#### [AIM]
Leave out every picture, then transcribe the rest of the listing exactly.

#### [DATA PROVIDED]
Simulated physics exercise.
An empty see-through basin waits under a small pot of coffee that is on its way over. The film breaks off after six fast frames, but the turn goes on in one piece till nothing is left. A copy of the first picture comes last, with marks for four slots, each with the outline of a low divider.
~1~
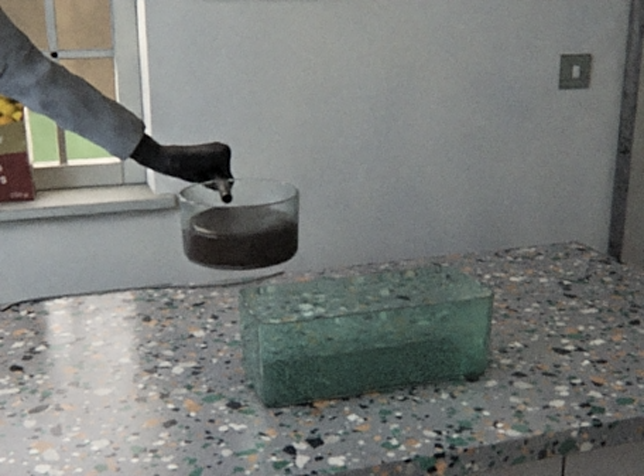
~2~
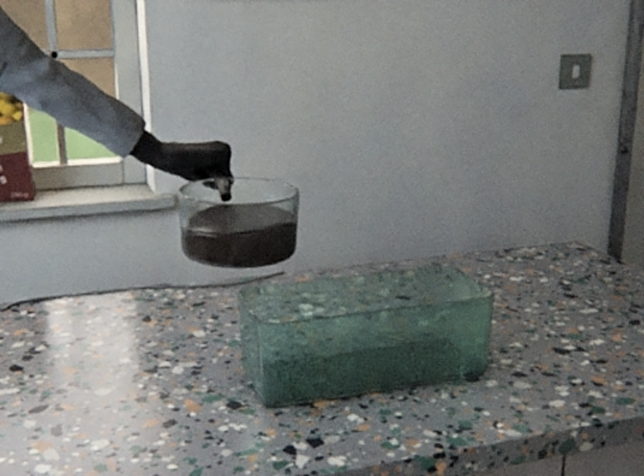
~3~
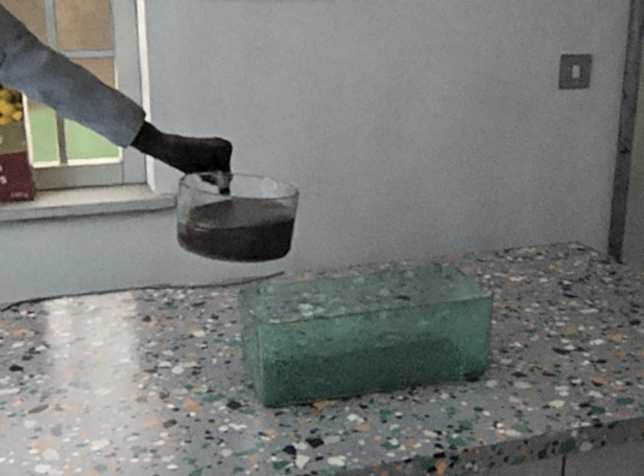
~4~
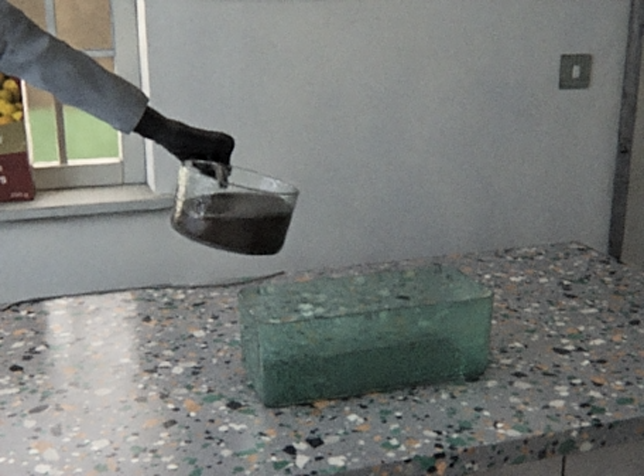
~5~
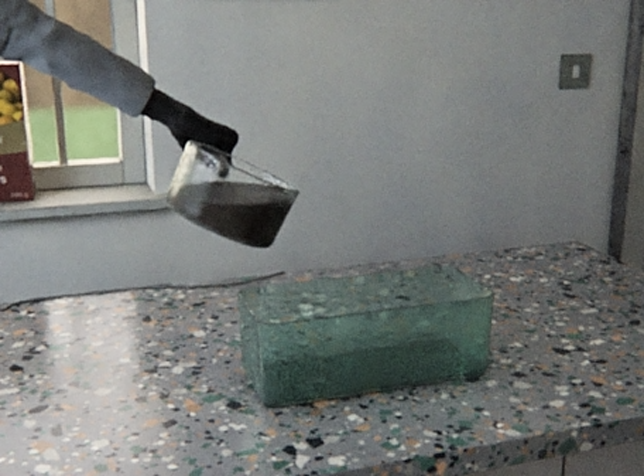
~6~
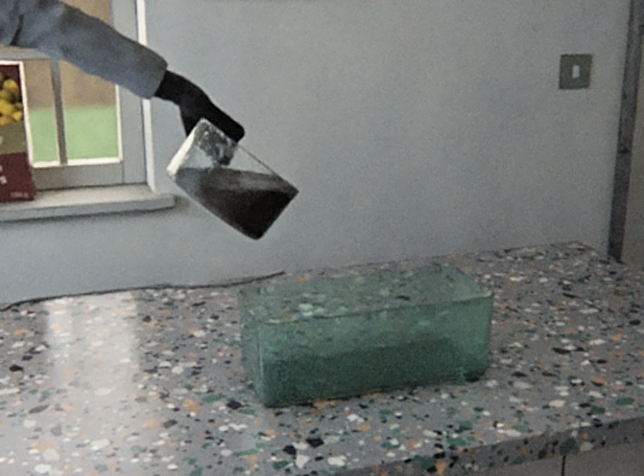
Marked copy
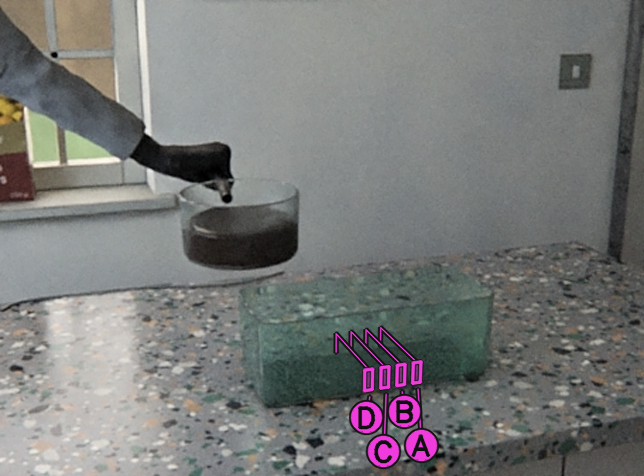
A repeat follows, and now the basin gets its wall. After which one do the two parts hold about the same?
Use position B.
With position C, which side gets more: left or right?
The right one.
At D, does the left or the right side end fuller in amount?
The right one.
On the marked copy, A at (418, 388); B at (402, 391); C at (386, 393); D at (369, 396).
Choosing A, about 75 % ends left of the wall and 21 % right of it; 4 % is lost outside.
Choosing B, about 49 % ends left of the wall and 49 % right of it.
Choosing C, about 26 % ends left of the wall and 73 % right of it.
Choosing D, about 17 % ends left of the wall and 81 % right of it.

#### [EXERCISE ANSWER]
Simulated physics exercise.
An empty see-through basin waits under a small pot of coffee that is on its way over. The film breaks off after six fast frames, but the turn goes on in one piece till nothing is left. A copy of the first picture comes last, with marks for four slots, each with the outline of a low divider.
~1~
~2~
~3~
~4~
~5~
~6~
Marked copy
A repeat follows, and now the basin gets its wall. After which one do the two parts hold about the same?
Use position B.
With position C, which side gets more: left or right?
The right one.
At D, does the left or the right side end fuller in amount?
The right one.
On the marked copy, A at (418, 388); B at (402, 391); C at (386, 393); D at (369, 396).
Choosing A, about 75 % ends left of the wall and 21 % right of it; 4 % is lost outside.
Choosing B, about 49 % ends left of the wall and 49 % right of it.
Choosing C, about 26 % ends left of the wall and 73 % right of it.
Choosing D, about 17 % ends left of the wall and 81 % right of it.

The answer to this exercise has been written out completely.